Please transcribe the data that follows without the pictures, keeping every word the same.

MATERIAL
Start

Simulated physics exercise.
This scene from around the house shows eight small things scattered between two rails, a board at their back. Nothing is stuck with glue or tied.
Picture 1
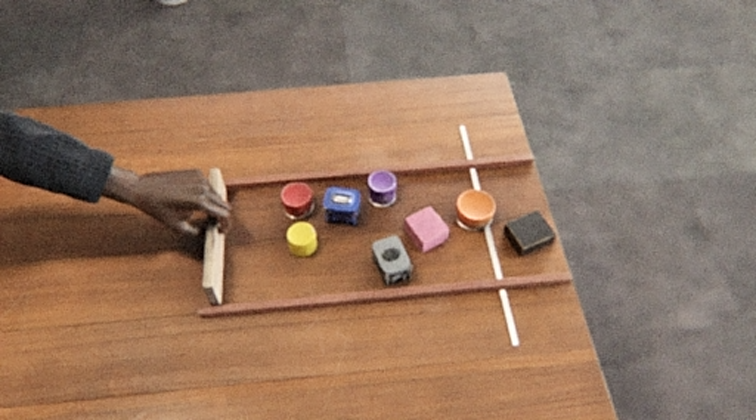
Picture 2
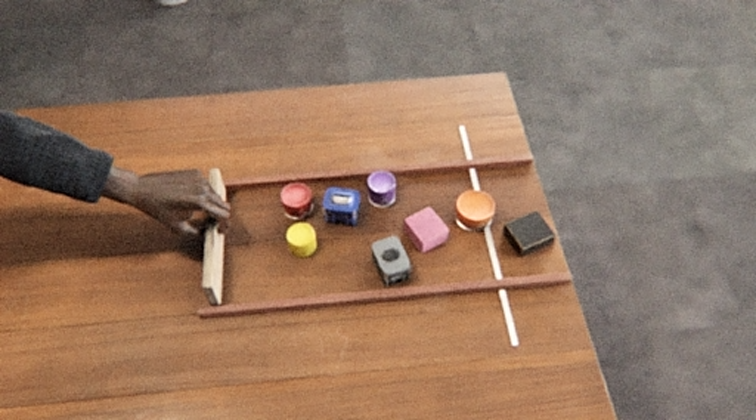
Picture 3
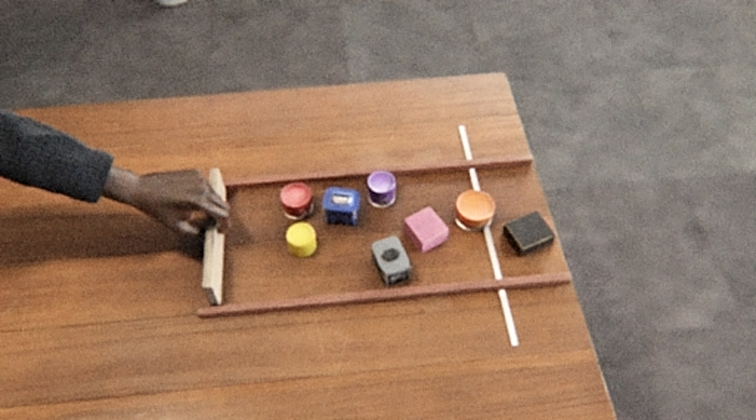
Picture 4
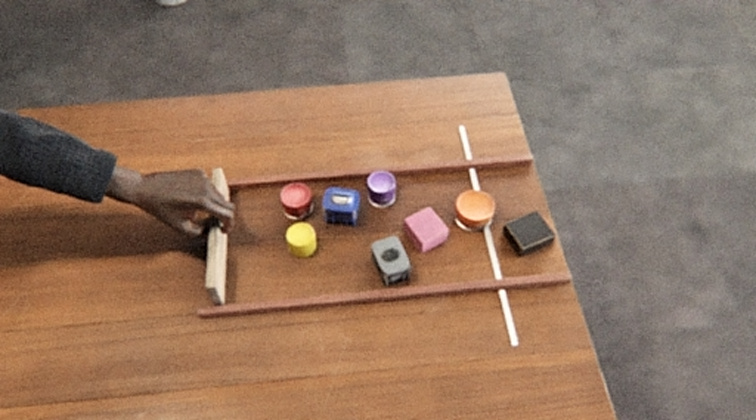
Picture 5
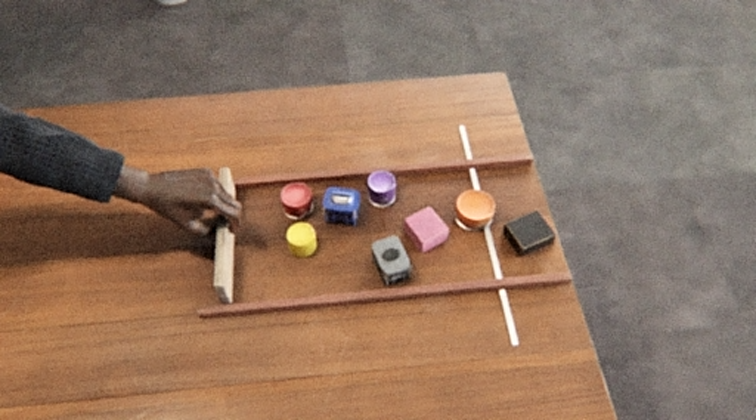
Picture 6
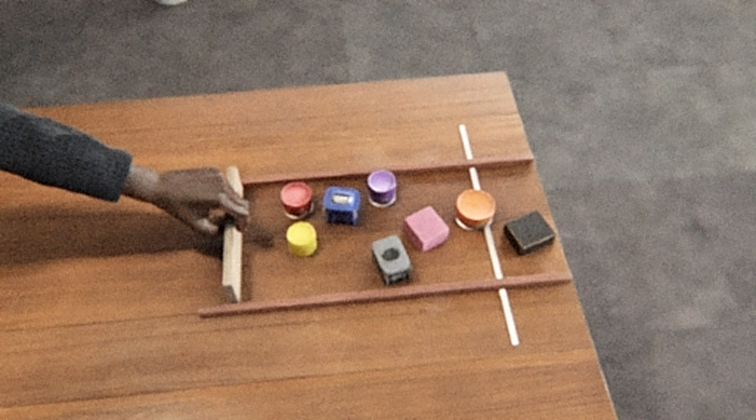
Hand holding a wooden board still, then sliding it slightly right between two rails toward small scattered objects that stay unmoved.
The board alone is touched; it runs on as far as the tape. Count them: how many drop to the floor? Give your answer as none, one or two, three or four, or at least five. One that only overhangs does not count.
The count is one or two.
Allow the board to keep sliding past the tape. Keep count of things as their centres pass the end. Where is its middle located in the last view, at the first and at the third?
At (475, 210) for the first, at (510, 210) for the third.
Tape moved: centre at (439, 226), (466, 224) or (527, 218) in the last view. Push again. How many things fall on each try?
Tallies in the order given: 0, 0, 4.
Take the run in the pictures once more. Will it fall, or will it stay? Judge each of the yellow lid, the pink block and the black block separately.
Outcome per object - yellow lid: Kept / pink block: Kept / black block: Lost.
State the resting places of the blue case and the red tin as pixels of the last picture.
They end up close to (510, 206) and (492, 182).
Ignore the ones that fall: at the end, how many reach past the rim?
Count of overhanging things: 1.
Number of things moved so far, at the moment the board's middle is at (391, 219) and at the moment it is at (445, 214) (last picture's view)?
By the first moment it's 6, by the second it's 8.
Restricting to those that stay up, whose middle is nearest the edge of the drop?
Result - foremost is the orange tin.
Early on, none off yet; black block at rest near (529, 233); orange tin at rest near (475, 210); pink block at rest near (426, 229).
A while later, none off yet; black block at rest near (529, 233); orange tin at rest near (475, 210); pink block travelled about its own width near (452, 234).
Finally, the number that fall off is one or two; lost, black block.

End

SOLUTION TO THE PROBLEM
Simulated physics exercise.
This scene from around the house shows eight small things scattered between two rails, a board at their back. Nothing is stuck with glue or tied.
Picture 1
Picture 2
Picture 3
Picture 4
Picture 5
Picture 6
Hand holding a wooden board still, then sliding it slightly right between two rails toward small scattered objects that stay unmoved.
The board alone is touched; it runs on as far as the tape. Count them: how many drop to the floor? Give your answer as none, one or two, three or four, or at least five. One that only overhangs does not count.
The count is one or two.
Allow the board to keep sliding past the tape. Keep count of things as their centres pass the end. Where is its middle located in the last view, at the first and at the third?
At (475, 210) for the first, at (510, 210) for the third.
Tape moved: centre at (439, 226), (466, 224) or (527, 218) in the last view. Push again. How many things fall on each try?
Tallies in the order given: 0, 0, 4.
Take the run in the pictures once more. Will it fall, or will it stay? Judge each of the yellow lid, the pink block and the black block separately.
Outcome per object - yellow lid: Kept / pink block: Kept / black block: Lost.
State the resting places of the blue case and the red tin as pixels of the last picture.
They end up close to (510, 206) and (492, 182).
Ignore the ones that fall: at the end, how many reach past the rim?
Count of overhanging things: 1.
Number of things moved so far, at the moment the board's middle is at (391, 219) and at the moment it is at (445, 214) (last picture's view)?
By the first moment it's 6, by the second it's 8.
Restricting to those that stay up, whose middle is nearest the edge of the drop?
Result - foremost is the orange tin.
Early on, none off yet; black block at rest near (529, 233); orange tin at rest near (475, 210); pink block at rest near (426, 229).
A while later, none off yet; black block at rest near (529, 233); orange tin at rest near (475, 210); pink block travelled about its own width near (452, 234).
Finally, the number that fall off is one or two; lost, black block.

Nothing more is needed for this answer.